_MATERIAL FOR THIS TASK_:
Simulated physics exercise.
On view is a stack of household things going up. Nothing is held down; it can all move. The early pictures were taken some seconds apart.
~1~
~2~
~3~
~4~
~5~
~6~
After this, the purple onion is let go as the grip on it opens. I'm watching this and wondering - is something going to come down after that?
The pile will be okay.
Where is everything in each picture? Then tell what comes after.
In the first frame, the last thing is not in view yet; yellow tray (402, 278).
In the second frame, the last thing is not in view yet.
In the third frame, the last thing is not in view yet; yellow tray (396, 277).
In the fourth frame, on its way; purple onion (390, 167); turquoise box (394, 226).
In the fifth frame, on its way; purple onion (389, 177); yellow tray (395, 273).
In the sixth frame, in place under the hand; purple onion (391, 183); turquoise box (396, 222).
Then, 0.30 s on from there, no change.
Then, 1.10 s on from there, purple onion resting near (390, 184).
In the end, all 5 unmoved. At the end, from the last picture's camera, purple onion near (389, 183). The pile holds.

...

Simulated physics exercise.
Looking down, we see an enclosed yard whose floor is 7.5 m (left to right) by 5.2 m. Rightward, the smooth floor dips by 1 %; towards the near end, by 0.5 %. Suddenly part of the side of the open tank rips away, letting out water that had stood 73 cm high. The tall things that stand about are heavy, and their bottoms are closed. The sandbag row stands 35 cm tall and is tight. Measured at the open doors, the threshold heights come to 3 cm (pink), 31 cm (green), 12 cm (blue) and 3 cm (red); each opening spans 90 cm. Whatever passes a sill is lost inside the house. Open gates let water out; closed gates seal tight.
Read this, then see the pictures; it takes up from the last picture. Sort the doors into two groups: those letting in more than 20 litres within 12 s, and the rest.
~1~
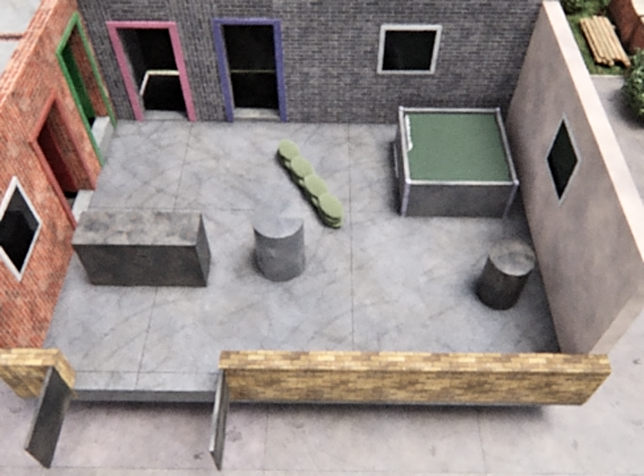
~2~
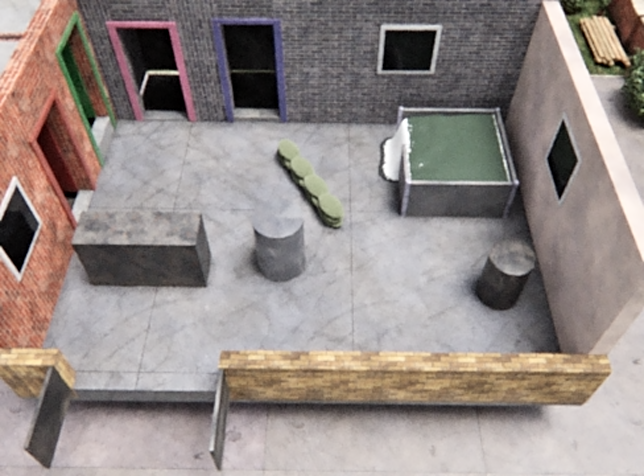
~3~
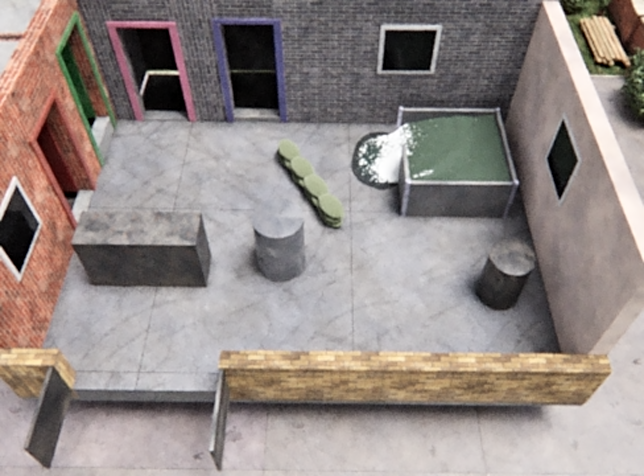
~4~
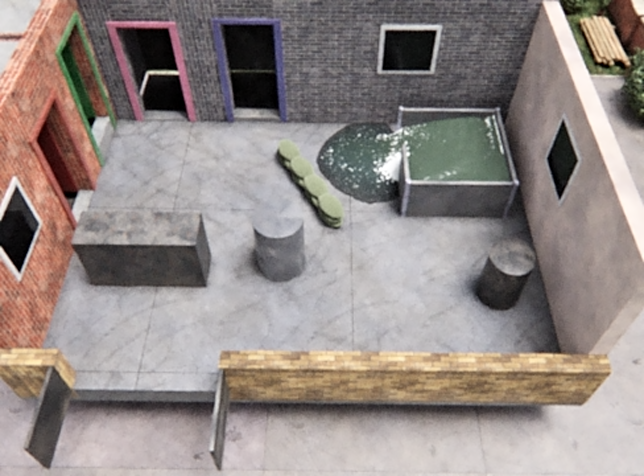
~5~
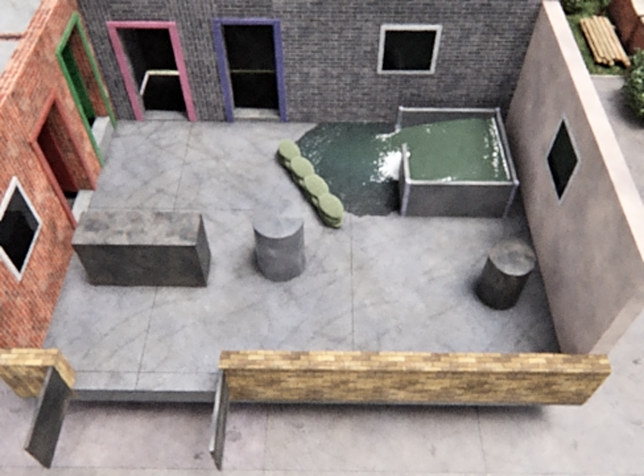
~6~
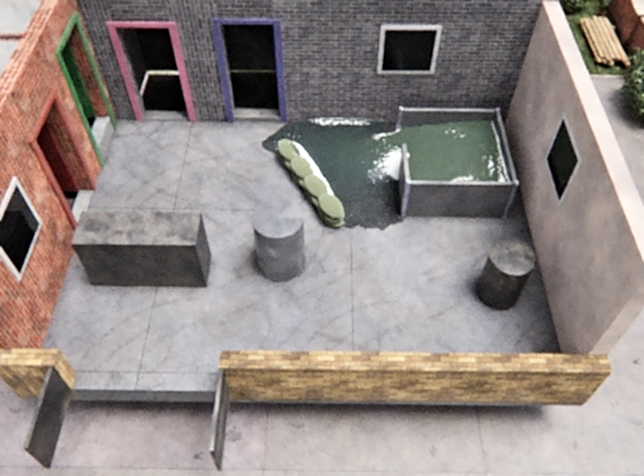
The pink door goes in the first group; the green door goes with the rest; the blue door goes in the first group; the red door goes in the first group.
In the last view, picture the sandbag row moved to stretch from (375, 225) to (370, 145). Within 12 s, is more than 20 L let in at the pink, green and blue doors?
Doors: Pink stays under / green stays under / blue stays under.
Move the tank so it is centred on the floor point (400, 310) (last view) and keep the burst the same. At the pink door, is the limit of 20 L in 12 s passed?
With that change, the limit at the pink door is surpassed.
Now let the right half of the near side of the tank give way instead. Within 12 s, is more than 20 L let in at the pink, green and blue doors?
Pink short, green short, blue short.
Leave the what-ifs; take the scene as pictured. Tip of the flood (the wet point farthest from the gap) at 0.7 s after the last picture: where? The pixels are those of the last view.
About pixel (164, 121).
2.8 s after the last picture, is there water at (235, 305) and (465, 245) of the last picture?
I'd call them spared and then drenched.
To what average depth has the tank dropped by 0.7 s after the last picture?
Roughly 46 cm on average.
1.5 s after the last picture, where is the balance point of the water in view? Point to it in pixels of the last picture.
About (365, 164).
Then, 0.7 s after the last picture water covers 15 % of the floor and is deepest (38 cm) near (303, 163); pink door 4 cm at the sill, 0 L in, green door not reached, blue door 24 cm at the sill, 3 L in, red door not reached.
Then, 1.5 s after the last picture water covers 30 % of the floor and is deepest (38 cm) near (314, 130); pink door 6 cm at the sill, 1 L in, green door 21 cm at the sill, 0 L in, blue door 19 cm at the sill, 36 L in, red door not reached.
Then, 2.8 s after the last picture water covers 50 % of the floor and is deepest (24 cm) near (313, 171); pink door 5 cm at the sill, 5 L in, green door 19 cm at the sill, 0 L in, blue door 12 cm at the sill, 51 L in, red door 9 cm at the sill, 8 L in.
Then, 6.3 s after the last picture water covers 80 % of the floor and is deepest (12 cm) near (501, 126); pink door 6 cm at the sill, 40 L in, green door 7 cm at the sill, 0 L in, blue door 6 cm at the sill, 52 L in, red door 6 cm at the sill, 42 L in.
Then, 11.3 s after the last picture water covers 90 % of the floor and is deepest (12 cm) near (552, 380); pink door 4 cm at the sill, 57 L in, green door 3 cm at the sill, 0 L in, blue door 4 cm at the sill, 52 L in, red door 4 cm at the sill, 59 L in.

* * *

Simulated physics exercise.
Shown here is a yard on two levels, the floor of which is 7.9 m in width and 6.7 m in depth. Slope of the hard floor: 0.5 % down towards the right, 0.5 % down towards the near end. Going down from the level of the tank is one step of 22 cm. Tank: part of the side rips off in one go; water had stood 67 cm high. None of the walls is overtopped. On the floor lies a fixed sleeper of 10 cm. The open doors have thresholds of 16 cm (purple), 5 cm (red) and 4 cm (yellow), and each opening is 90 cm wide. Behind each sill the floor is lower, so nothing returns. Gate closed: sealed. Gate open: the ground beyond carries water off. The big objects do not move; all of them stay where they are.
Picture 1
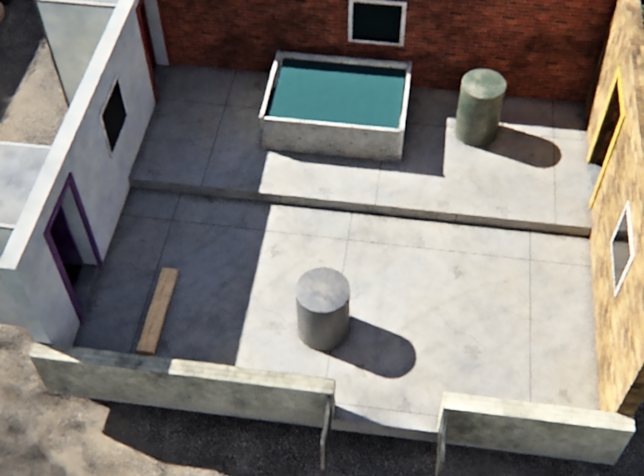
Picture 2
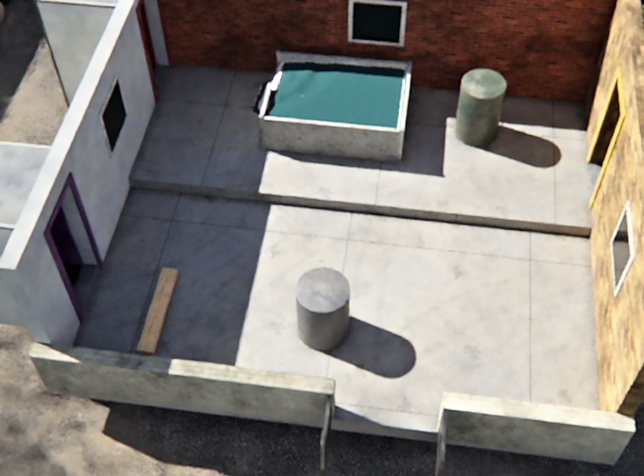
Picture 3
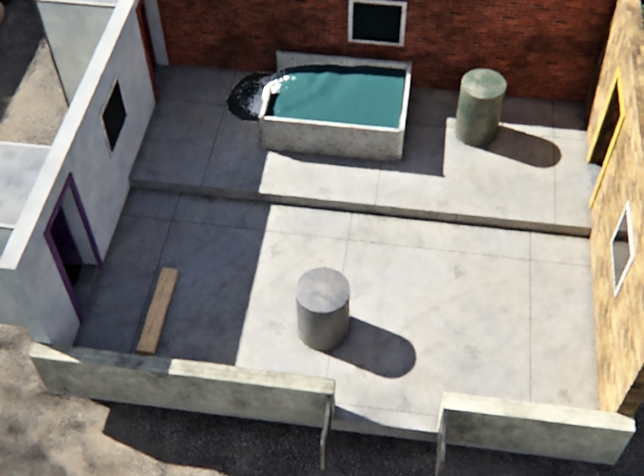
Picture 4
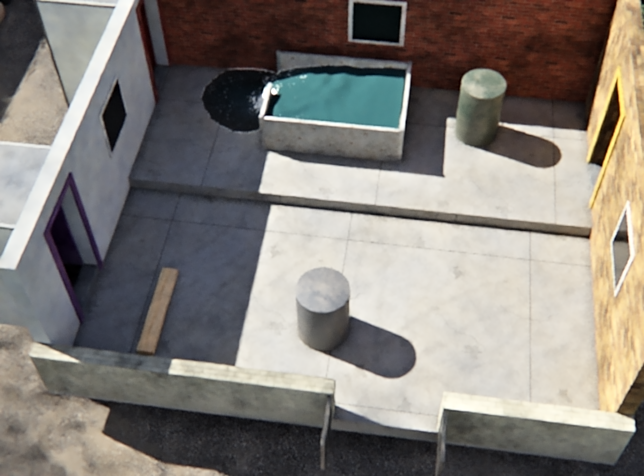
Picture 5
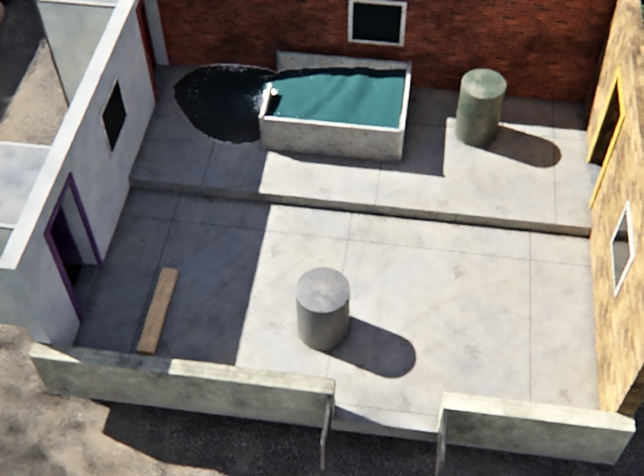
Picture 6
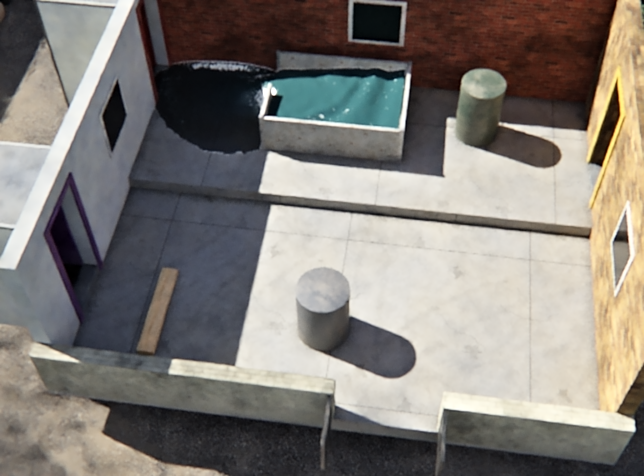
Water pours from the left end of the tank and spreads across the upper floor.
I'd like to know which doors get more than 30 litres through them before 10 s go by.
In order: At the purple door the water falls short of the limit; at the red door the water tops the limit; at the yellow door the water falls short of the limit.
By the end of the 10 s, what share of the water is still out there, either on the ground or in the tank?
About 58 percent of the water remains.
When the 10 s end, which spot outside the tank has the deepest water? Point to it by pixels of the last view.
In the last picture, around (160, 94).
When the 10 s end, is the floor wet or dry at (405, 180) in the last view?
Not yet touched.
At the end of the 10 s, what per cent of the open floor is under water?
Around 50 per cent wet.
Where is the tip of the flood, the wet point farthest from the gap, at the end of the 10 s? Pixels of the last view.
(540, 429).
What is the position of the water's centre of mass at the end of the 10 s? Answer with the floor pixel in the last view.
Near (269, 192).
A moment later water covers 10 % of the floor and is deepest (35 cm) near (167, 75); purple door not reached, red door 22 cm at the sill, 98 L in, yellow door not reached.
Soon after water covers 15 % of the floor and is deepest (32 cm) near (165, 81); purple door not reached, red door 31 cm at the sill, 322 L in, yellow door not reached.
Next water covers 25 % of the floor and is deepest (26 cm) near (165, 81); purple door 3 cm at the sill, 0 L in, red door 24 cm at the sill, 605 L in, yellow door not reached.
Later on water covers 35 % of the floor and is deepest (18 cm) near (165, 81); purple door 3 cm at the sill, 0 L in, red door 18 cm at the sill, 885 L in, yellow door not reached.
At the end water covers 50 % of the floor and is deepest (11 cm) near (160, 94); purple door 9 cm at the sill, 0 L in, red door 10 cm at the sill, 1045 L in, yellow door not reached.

_AIM OF THE EXERCISE_:
Work out how many lines of the data above hold the word "letting", and write only the count.

_SOLUTION FOR THIS TASK_:
2